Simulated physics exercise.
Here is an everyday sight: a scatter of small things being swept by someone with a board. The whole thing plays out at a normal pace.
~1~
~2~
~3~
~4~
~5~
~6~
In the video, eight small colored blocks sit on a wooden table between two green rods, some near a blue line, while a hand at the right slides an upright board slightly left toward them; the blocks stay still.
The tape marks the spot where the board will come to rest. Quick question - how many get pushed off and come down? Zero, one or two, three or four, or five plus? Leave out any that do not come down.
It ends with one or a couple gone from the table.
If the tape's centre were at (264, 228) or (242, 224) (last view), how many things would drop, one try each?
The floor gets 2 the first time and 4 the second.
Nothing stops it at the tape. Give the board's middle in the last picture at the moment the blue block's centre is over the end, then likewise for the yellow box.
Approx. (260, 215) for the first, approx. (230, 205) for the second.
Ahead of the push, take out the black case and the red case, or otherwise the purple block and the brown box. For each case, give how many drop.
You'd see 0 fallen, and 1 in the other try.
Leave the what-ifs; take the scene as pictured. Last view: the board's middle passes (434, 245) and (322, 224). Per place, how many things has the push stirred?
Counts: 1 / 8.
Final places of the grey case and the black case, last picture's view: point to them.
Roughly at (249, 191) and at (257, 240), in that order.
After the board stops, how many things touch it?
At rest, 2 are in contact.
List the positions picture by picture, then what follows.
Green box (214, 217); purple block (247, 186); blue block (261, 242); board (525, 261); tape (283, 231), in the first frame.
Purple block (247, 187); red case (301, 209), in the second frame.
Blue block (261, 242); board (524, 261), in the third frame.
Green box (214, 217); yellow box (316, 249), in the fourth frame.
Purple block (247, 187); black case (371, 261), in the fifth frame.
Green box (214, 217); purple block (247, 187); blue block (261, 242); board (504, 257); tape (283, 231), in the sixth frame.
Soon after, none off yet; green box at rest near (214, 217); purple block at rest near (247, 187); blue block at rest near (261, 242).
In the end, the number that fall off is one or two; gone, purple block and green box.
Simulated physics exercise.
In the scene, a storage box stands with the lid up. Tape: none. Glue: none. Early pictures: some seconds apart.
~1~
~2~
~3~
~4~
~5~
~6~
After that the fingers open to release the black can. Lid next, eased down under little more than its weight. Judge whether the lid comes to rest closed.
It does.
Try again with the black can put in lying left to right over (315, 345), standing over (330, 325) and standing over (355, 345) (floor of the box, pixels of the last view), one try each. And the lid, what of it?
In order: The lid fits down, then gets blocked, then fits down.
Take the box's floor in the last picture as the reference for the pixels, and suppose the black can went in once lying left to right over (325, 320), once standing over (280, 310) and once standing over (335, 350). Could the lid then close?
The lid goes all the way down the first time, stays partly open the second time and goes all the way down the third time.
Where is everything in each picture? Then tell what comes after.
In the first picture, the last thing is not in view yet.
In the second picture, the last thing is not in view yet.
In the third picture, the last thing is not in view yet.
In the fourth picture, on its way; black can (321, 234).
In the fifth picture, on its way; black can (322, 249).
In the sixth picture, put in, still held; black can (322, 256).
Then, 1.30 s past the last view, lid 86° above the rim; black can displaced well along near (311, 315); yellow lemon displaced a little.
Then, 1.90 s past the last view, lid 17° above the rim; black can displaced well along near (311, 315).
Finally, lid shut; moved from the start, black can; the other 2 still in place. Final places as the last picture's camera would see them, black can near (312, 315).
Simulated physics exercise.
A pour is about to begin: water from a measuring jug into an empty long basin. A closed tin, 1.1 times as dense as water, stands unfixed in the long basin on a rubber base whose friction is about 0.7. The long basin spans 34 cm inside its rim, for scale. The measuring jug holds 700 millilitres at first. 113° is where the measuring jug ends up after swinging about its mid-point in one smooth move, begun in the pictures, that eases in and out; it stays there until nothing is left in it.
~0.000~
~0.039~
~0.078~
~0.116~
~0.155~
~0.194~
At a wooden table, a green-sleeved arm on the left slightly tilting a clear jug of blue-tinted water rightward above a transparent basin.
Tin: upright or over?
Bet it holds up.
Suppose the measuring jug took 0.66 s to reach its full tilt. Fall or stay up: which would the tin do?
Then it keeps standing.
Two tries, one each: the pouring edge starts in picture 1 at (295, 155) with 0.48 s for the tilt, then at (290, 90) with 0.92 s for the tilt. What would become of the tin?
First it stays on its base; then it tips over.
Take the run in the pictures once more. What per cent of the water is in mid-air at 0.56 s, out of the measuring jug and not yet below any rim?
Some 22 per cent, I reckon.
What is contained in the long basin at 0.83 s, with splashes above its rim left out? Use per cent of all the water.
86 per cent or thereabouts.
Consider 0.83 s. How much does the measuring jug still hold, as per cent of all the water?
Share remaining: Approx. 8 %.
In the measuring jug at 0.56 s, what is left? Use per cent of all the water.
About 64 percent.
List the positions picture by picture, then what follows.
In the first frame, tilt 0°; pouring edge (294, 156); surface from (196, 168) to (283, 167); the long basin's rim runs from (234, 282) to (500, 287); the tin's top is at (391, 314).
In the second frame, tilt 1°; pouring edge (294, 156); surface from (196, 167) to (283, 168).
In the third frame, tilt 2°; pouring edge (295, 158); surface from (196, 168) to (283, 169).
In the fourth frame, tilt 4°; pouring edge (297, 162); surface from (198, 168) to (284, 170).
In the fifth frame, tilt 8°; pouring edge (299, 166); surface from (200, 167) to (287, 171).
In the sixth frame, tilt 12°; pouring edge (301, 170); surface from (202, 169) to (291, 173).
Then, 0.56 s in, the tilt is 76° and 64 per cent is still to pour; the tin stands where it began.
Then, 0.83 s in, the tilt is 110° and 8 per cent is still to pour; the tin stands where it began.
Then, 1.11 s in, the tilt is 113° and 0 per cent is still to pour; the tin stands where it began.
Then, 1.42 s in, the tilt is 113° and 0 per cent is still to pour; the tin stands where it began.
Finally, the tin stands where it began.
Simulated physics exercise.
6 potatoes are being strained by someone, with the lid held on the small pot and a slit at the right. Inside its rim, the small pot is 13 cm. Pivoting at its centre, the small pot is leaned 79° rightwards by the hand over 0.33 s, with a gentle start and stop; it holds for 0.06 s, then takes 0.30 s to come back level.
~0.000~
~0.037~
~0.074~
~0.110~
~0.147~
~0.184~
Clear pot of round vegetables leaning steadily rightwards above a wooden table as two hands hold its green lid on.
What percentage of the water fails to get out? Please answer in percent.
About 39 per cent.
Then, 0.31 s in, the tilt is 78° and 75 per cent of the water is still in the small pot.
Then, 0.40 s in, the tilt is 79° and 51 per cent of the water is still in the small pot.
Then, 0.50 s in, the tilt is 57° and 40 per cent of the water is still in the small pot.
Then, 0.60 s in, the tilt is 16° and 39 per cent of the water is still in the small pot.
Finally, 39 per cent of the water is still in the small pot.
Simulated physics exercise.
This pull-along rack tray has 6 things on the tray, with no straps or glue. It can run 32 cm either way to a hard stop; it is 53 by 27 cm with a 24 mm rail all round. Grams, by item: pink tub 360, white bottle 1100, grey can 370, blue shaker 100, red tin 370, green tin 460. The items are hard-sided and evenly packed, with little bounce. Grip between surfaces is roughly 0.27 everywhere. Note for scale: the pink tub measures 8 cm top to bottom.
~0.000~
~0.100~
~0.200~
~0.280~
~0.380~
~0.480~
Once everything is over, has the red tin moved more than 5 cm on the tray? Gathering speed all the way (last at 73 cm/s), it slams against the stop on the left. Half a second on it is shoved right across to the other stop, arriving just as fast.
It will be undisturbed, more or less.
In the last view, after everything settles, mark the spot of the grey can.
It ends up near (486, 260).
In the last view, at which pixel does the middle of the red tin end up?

----------

- The request -
All of the entries above should be written out again exactly.

- Exercise solution -
Simulated physics exercise.
Here is an everyday sight: a scatter of small things being swept by someone with a board. The whole thing plays out at a normal pace.
~1~
~2~
~3~
~4~
~5~
~6~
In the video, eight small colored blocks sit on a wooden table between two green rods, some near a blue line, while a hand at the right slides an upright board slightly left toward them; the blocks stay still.
The tape marks the spot where the board will come to rest. Quick question - how many get pushed off and come down? Zero, one or two, three or four, or five plus? Leave out any that do not come down.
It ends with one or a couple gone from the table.
If the tape's centre were at (264, 228) or (242, 224) (last view), how many things would drop, one try each?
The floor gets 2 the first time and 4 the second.
Nothing stops it at the tape. Give the board's middle in the last picture at the moment the blue block's centre is over the end, then likewise for the yellow box.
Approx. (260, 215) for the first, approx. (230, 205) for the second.
Ahead of the push, take out the black case and the red case, or otherwise the purple block and the brown box. For each case, give how many drop.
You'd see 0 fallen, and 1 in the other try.
Leave the what-ifs; take the scene as pictured. Last view: the board's middle passes (434, 245) and (322, 224). Per place, how many things has the push stirred?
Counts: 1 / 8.
Final places of the grey case and the black case, last picture's view: point to them.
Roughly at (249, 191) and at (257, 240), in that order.
After the board stops, how many things touch it?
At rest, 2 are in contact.
List the positions picture by picture, then what follows.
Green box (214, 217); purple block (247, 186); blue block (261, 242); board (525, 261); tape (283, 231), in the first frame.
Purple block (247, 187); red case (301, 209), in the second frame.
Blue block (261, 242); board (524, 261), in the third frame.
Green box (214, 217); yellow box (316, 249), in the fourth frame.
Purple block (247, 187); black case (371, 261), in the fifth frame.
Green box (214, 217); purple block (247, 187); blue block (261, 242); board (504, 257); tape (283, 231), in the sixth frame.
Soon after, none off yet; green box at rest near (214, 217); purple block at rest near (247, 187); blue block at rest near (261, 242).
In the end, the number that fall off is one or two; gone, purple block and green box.
Simulated physics exercise.
In the scene, a storage box stands with the lid up. Tape: none. Glue: none. Early pictures: some seconds apart.
~1~
~2~
~3~
~4~
~5~
~6~
After that the fingers open to release the black can. Lid next, eased down under little more than its weight. Judge whether the lid comes to rest closed.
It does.
Try again with the black can put in lying left to right over (315, 345), standing over (330, 325) and standing over (355, 345) (floor of the box, pixels of the last view), one try each. And the lid, what of it?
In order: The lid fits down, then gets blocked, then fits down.
Take the box's floor in the last picture as the reference for the pixels, and suppose the black can went in once lying left to right over (325, 320), once standing over (280, 310) and once standing over (335, 350). Could the lid then close?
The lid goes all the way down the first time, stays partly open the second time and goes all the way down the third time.
Where is everything in each picture? Then tell what comes after.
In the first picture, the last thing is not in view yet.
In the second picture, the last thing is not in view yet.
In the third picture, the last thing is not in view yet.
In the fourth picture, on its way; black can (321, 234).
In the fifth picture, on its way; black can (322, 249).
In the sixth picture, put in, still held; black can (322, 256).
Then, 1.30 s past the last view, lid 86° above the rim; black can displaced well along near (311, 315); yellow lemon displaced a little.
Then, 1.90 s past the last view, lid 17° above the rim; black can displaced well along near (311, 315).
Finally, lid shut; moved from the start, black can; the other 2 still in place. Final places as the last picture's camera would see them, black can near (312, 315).
Simulated physics exercise.
A pour is about to begin: water from a measuring jug into an empty long basin. A closed tin, 1.1 times as dense as water, stands unfixed in the long basin on a rubber base whose friction is about 0.7. The long basin spans 34 cm inside its rim, for scale. The measuring jug holds 700 millilitres at first. 113° is where the measuring jug ends up after swinging about its mid-point in one smooth move, begun in the pictures, that eases in and out; it stays there until nothing is left in it.
~0.000~
~0.039~
~0.078~
~0.116~
~0.155~
~0.194~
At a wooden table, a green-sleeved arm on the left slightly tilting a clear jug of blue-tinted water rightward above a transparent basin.
Tin: upright or over?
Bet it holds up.
Suppose the measuring jug took 0.66 s to reach its full tilt. Fall or stay up: which would the tin do?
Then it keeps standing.
Two tries, one each: the pouring edge starts in picture 1 at (295, 155) with 0.48 s for the tilt, then at (290, 90) with 0.92 s for the tilt. What would become of the tin?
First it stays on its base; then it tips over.
Take the run in the pictures once more. What per cent of the water is in mid-air at 0.56 s, out of the measuring jug and not yet below any rim?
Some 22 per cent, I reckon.
What is contained in the long basin at 0.83 s, with splashes above its rim left out? Use per cent of all the water.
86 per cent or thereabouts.
Consider 0.83 s. How much does the measuring jug still hold, as per cent of all the water?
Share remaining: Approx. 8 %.
In the measuring jug at 0.56 s, what is left? Use per cent of all the water.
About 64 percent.
List the positions picture by picture, then what follows.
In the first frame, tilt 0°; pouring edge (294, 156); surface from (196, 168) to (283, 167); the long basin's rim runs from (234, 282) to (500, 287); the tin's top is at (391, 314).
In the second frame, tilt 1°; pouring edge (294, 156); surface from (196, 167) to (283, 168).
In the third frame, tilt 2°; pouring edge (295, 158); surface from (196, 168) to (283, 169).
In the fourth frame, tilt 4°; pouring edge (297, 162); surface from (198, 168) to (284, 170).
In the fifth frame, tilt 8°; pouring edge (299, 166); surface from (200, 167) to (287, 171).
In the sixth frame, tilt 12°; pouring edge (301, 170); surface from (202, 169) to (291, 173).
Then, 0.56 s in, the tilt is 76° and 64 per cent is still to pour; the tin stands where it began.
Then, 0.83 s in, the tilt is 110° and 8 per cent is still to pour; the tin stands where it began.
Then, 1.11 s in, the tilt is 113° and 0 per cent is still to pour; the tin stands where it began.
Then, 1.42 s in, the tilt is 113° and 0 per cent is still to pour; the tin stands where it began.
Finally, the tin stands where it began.
Simulated physics exercise.
6 potatoes are being strained by someone, with the lid held on the small pot and a slit at the right. Inside its rim, the small pot is 13 cm. Pivoting at its centre, the small pot is leaned 79° rightwards by the hand over 0.33 s, with a gentle start and stop; it holds for 0.06 s, then takes 0.30 s to come back level.
~0.000~
~0.037~
~0.074~
~0.110~
~0.147~
~0.184~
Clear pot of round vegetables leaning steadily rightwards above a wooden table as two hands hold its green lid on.
What percentage of the water fails to get out? Please answer in percent.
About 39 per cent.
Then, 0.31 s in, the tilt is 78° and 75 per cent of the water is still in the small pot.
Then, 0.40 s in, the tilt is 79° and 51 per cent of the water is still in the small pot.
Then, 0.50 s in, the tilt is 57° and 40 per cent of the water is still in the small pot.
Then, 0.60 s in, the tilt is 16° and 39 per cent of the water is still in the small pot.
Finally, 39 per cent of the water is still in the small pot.
Simulated physics exercise.
This pull-along rack tray has 6 things on the tray, with no straps or glue. It can run 32 cm either way to a hard stop; it is 53 by 27 cm with a 24 mm rail all round. Grams, by item: pink tub 360, white bottle 1100, grey can 370, blue shaker 100, red tin 370, green tin 460. The items are hard-sided and evenly packed, with little bounce. Grip between surfaces is roughly 0.27 everywhere. Note for scale: the pink tub measures 8 cm top to bottom.
~0.000~
~0.100~
~0.200~
~0.280~
~0.380~
~0.480~
Once everything is over, has the red tin moved more than 5 cm on the tray? Gathering speed all the way (last at 73 cm/s), it slams against the stop on the left. Half a second on it is shoved right across to the other stop, arriving just as fast.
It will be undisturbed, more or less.
In the last view, after everything settles, mark the spot of the grey can.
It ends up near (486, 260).
In the last view, at which pixel does the middle of the red tin end up?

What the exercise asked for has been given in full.